> **Data excerpts**:
|---|

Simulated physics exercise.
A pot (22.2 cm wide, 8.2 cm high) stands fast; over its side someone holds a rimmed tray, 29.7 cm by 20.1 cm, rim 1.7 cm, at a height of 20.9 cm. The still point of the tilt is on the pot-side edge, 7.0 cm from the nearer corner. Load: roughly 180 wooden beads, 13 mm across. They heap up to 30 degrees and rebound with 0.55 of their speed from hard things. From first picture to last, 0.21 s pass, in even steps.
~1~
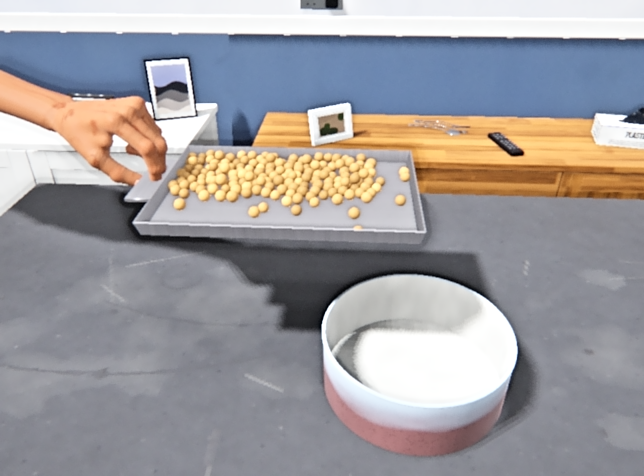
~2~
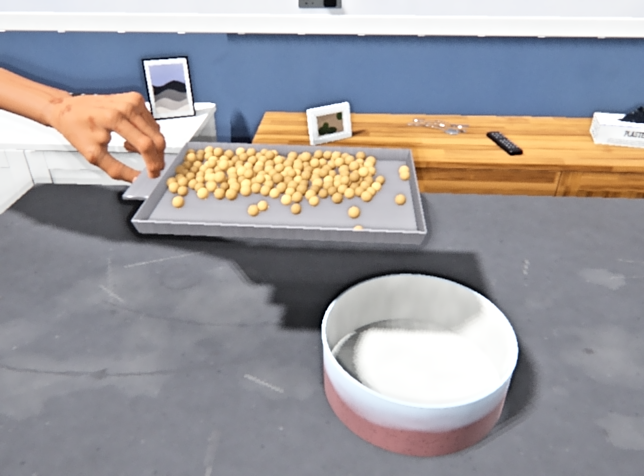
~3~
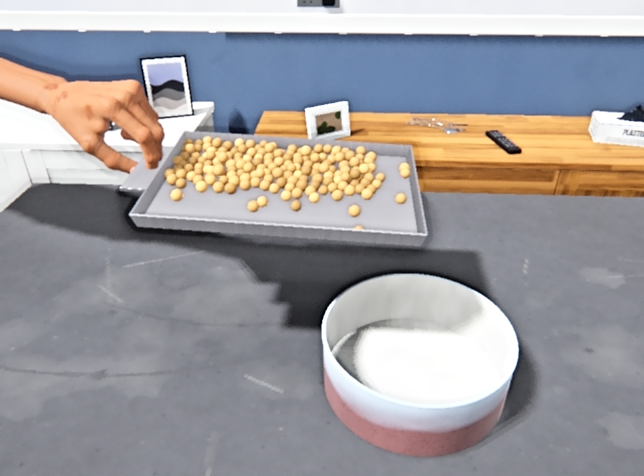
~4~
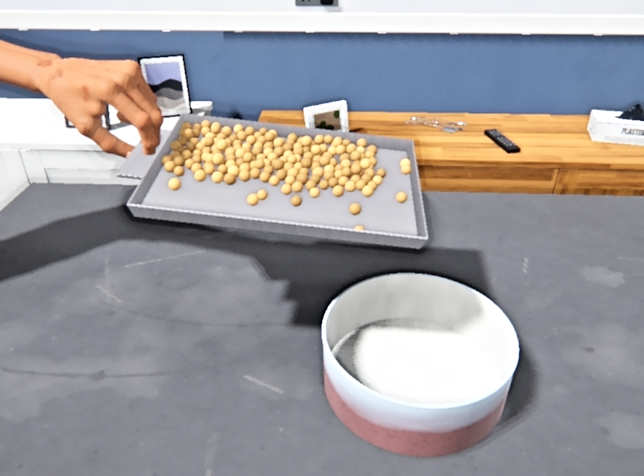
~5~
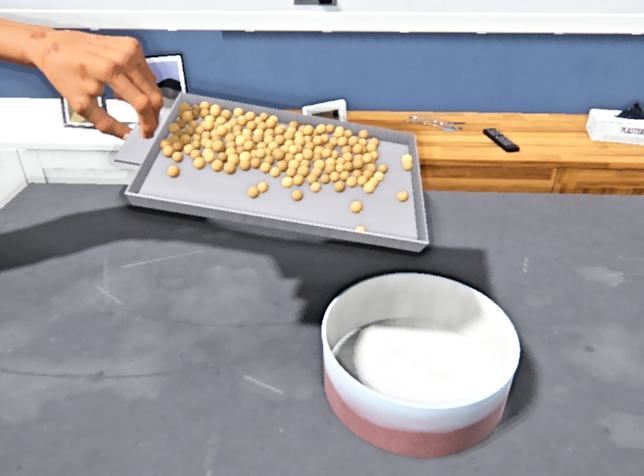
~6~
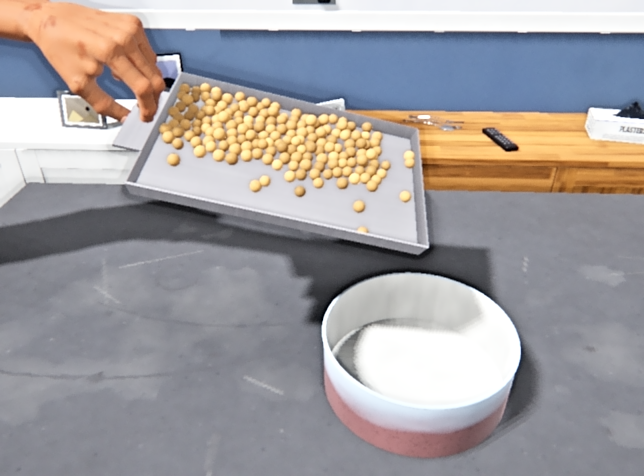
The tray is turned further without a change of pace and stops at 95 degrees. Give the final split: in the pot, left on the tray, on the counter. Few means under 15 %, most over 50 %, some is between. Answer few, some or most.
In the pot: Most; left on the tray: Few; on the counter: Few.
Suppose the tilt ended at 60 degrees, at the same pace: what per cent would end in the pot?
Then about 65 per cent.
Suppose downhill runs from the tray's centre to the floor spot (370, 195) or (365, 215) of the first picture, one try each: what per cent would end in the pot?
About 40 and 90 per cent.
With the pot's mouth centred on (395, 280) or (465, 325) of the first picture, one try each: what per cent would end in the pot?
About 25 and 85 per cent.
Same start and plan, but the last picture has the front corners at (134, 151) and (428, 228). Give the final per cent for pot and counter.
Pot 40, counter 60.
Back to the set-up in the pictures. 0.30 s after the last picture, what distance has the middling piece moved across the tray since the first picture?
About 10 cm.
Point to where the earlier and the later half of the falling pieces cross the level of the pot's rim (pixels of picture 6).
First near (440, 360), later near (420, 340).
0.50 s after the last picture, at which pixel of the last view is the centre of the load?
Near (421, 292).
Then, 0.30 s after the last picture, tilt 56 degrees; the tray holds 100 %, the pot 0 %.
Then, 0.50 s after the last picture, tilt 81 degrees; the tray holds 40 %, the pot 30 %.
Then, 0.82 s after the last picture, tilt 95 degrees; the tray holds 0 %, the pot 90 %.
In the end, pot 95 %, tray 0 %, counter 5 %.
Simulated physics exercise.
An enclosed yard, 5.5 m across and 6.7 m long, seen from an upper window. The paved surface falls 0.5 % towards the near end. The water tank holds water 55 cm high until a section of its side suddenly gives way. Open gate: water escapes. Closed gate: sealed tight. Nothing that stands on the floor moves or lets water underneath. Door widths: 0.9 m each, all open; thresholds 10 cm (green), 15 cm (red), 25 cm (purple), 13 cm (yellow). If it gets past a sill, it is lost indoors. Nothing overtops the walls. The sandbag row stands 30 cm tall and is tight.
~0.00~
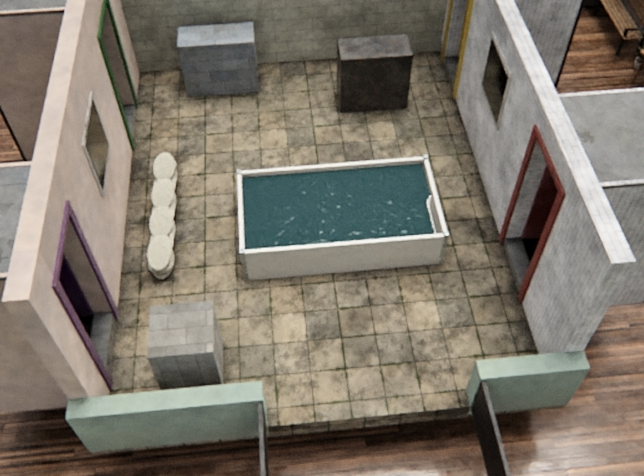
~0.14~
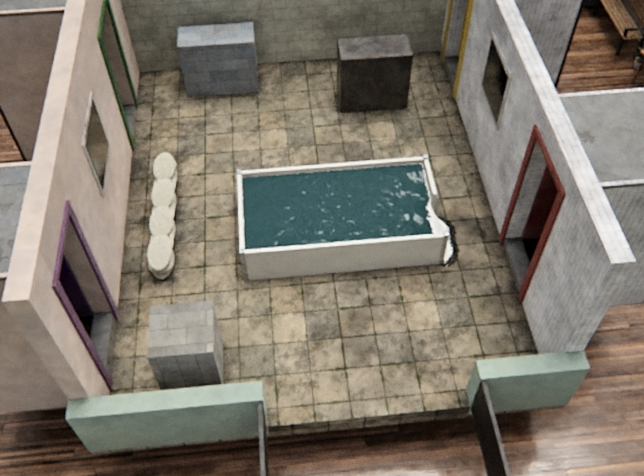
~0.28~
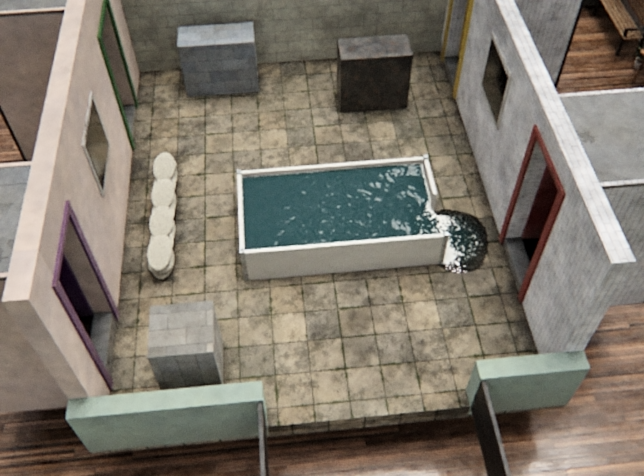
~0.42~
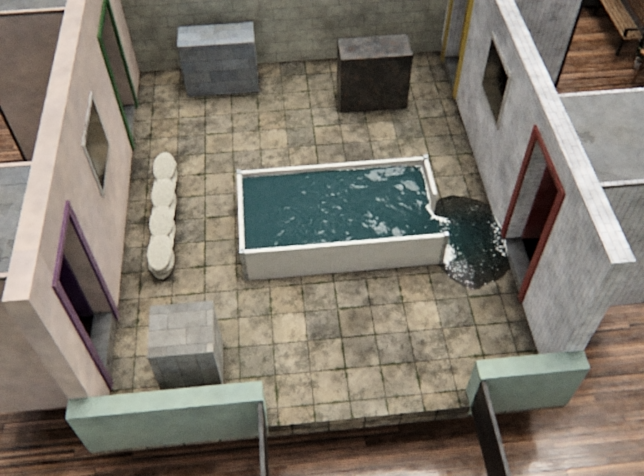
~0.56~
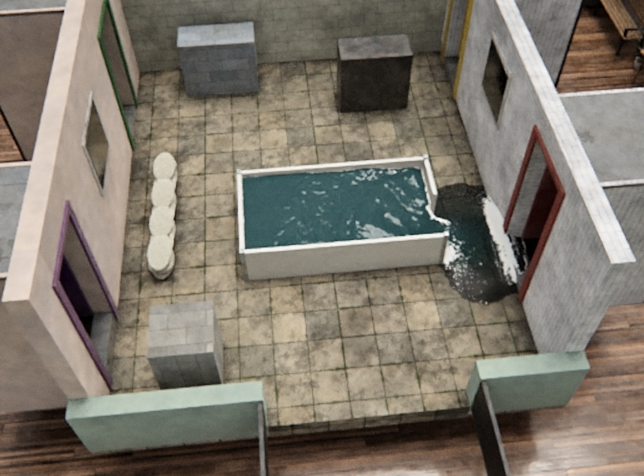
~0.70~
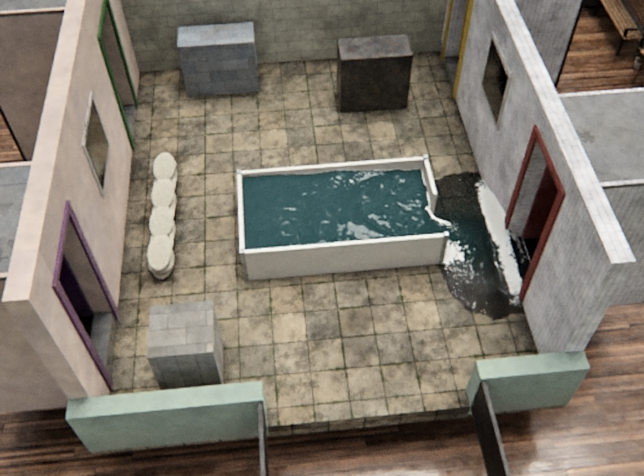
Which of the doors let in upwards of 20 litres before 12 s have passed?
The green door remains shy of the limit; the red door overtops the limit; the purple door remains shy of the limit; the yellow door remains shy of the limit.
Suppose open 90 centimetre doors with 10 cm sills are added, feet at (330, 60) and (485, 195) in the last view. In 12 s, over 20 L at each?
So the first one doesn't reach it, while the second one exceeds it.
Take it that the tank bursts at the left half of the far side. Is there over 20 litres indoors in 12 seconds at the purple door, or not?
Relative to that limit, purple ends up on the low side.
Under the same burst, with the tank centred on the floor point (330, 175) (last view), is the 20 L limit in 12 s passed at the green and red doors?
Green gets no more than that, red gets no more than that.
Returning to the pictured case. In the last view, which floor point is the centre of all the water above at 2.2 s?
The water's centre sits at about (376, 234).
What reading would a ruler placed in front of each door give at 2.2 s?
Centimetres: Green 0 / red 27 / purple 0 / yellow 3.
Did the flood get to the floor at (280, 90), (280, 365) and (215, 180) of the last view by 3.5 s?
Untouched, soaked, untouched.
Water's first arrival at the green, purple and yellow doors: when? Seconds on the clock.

|---|

> **Exercise requirements**:
Work through the records above line by line and count those that hold the string "stands". Give only the result.

> **Result for this exercise**:
2